— Begin —

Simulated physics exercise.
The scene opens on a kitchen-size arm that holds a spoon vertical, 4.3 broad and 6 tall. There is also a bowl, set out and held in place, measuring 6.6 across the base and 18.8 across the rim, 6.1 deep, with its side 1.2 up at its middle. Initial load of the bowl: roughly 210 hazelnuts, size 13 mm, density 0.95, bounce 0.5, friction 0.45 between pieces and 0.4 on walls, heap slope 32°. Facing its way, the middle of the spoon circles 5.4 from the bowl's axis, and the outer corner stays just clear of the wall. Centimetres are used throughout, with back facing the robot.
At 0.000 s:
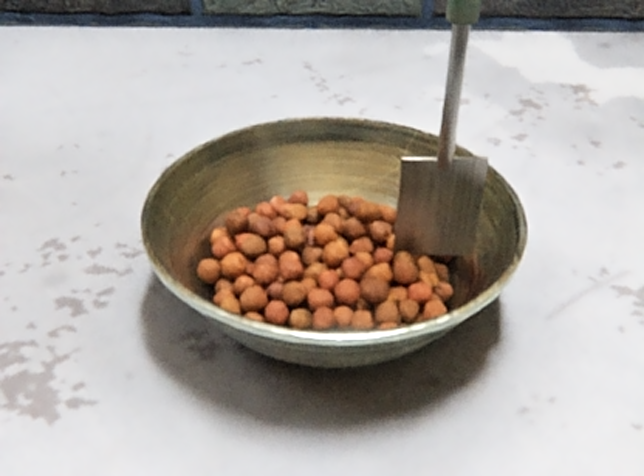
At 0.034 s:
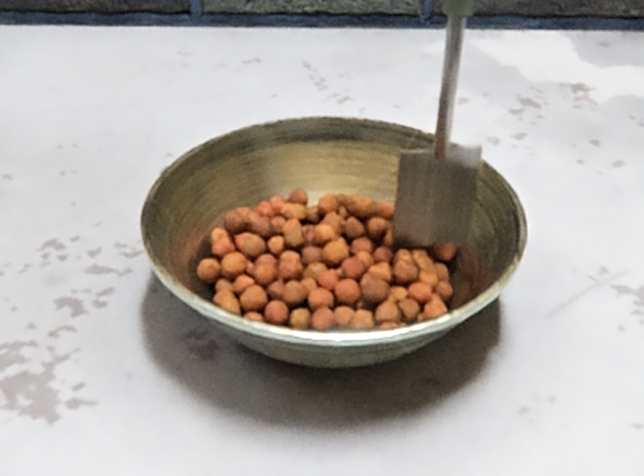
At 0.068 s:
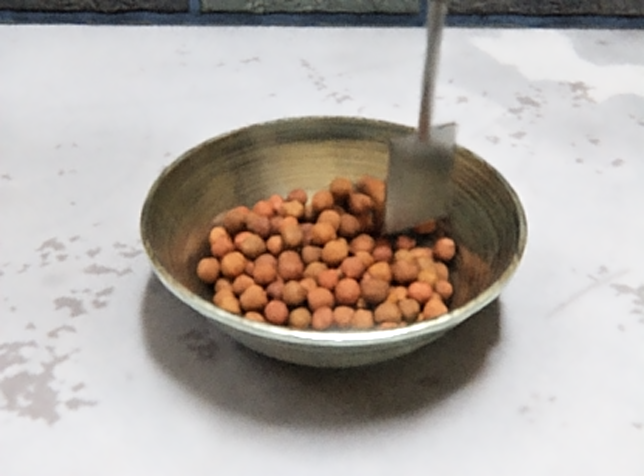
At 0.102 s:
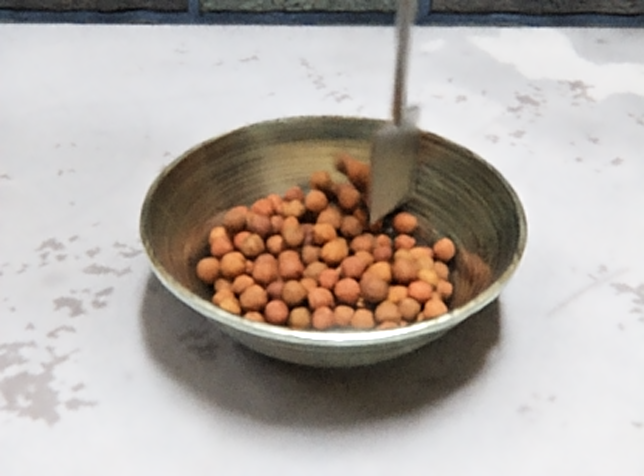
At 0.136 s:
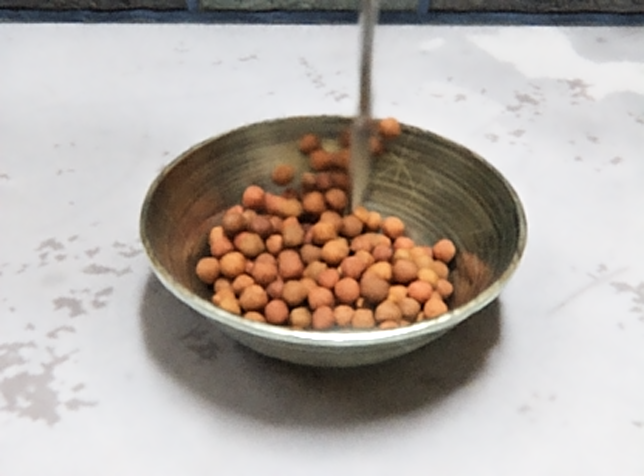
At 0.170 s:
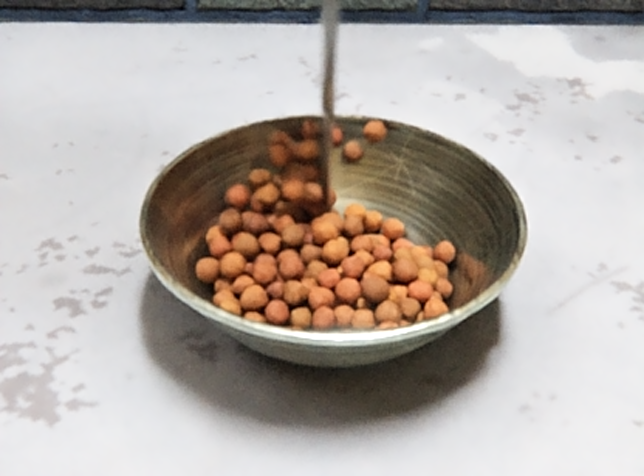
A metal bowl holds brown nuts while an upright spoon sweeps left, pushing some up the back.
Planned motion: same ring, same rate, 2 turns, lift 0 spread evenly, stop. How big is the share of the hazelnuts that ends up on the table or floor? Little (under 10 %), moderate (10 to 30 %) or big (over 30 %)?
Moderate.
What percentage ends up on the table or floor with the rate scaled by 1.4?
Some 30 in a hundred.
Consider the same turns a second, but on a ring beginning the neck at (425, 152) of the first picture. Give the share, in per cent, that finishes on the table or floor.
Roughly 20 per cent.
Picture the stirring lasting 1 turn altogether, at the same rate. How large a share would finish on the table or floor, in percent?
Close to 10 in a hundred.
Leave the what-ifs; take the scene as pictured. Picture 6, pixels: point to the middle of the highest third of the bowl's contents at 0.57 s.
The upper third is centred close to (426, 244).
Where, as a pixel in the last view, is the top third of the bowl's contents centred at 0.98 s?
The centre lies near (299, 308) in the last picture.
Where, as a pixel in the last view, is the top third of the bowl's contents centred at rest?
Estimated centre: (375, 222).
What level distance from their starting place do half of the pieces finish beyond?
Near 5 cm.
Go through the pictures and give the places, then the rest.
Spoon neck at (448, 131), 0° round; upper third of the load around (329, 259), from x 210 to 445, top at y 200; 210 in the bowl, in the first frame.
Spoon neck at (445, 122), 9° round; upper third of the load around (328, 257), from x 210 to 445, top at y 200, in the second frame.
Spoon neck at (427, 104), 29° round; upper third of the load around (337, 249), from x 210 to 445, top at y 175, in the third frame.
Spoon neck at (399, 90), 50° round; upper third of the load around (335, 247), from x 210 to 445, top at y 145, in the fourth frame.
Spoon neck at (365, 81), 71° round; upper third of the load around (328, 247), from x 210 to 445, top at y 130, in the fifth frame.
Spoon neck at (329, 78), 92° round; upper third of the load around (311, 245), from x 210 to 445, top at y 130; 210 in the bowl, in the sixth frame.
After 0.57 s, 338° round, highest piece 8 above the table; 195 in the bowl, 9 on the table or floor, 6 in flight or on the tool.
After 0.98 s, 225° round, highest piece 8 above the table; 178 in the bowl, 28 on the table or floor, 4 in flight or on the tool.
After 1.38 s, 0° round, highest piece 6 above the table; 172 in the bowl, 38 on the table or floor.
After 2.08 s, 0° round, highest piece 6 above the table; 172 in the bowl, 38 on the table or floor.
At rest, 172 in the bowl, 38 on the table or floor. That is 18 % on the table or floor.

— End —
— Begin —

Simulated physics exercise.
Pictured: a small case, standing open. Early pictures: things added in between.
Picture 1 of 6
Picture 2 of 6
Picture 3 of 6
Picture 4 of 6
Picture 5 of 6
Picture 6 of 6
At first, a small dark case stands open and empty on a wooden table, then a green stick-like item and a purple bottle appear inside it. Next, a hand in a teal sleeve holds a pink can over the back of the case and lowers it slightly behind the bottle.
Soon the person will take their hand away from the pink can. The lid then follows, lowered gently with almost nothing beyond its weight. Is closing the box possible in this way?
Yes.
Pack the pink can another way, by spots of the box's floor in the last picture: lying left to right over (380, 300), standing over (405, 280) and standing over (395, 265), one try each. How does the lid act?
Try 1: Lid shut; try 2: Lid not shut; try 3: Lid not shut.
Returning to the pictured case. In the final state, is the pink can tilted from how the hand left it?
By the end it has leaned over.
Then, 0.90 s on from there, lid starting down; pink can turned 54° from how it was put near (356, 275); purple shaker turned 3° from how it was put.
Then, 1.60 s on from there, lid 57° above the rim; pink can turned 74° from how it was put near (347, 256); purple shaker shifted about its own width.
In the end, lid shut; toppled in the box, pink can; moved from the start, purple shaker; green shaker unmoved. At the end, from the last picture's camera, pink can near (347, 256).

— End —
— Begin —

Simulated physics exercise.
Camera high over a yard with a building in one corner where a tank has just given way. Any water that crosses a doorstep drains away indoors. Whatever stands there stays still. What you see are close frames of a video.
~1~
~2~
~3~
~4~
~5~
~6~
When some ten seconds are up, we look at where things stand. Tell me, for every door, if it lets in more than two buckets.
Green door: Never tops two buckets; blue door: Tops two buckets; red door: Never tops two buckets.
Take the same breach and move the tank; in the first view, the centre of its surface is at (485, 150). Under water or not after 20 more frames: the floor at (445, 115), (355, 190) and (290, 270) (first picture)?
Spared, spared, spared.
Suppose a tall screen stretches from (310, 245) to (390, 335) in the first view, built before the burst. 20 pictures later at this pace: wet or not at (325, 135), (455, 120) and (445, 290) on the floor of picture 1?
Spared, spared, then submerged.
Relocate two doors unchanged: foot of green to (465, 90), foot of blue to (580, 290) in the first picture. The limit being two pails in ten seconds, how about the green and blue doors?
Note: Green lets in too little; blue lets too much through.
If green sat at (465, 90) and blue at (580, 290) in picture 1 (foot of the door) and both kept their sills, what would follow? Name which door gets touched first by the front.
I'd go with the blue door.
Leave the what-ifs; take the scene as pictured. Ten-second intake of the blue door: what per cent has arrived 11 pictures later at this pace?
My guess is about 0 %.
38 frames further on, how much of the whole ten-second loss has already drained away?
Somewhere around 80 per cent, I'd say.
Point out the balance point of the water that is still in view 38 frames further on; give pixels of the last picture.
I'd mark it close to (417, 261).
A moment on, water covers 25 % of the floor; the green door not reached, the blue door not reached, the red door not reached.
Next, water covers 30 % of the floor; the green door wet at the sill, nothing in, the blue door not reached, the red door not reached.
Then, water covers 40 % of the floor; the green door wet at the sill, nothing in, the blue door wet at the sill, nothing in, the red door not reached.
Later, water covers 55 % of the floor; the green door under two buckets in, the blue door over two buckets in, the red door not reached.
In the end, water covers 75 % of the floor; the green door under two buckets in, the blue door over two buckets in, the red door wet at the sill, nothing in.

— End —

:: SET EXERCISE ::
Pull out and copy each line containing the string "corner".

:: THE ANSWER ::
The scene opens on a kitchen-size arm that holds a spoon vertical, 4.3 broad and 6 tall. There is also a bowl, set out and held in place, measuring 6.6 across the base and 18.8 across the rim, 6.1 deep, with its side 1.2 up at its middle. Initial load of the bowl: roughly 210 hazelnuts, size 13 mm, density 0.95, bounce 0.5, friction 0.45 between pieces and 0.4 on walls, heap slope 32°. Facing its way, the middle of the spoon circles 5.4 from the bowl's axis, and the outer corner stays just clear of the wall. Centimetres are used throughout, with back facing the robot.
Camera high over a yard with a building in one corner where a tank has just given way. Any water that crosses a doorstep drains away indoors. Whatever stands there stays still. What you see are close frames of a video.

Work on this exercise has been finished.